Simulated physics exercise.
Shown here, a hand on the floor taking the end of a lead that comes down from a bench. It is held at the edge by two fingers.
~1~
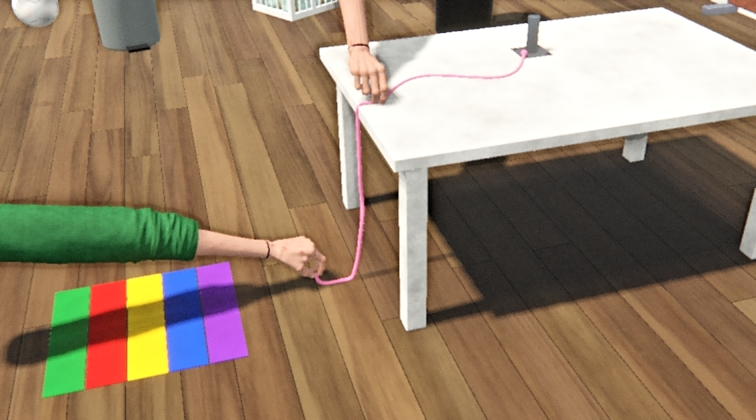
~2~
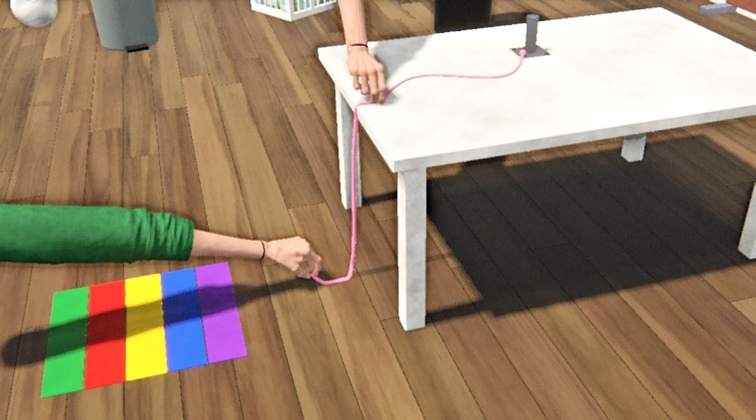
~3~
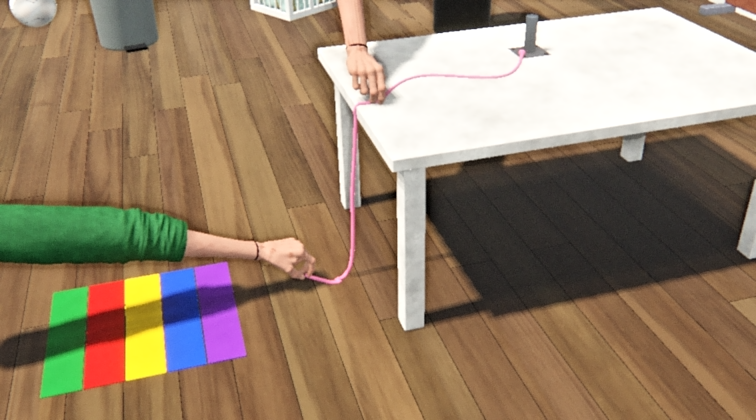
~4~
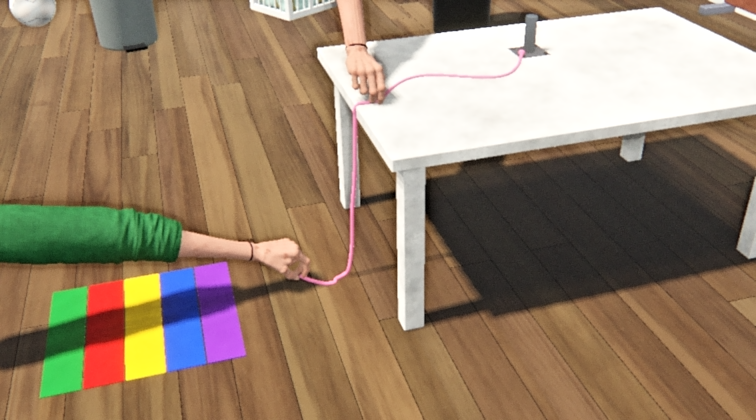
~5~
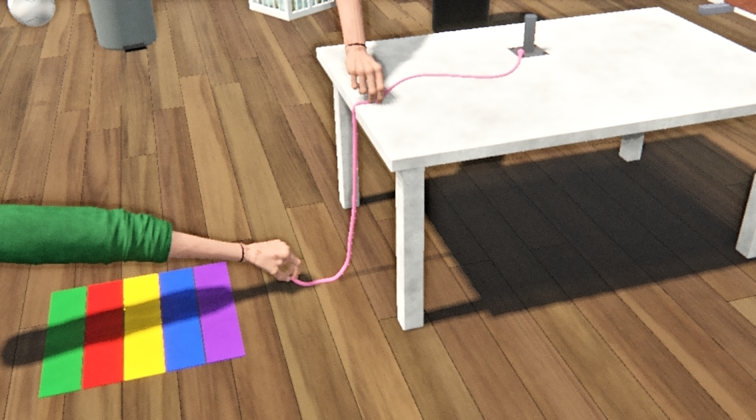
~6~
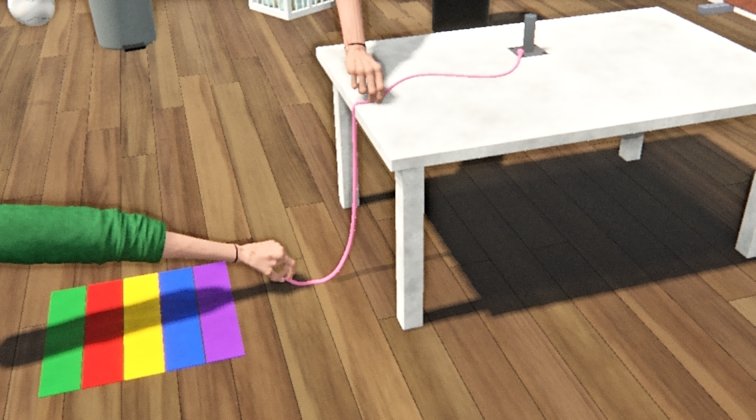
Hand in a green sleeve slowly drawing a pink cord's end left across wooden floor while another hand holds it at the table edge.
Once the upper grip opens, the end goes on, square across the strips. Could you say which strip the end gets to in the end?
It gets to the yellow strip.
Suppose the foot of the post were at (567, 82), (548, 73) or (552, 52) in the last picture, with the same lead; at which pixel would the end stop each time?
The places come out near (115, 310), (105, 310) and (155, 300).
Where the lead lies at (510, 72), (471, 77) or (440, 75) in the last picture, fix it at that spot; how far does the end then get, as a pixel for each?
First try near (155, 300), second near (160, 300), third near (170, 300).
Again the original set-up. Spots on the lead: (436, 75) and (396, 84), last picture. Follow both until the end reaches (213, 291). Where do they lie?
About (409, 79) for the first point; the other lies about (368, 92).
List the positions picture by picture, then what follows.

==================================================

- _EXERCISE_
Write the lines out exactly, from the one with "Suppose the foot" down to the last line of the listing, and leave out all others.

- _EXPECTED ANSWER_
Suppose the foot of the post were at (567, 82), (548, 73) or (552, 52) in the last picture, with the same lead; at which pixel would the end stop each time?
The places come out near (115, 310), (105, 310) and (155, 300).
Where the lead lies at (510, 72), (471, 77) or (440, 75) in the last picture, fix it at that spot; how far does the end then get, as a pixel for each?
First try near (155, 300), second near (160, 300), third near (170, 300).
Again the original set-up. Spots on the lead: (436, 75) and (396, 84), last picture. Follow both until the end reaches (213, 291). Where do they lie?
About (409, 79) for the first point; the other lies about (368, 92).
List the positions picture by picture, then what follows.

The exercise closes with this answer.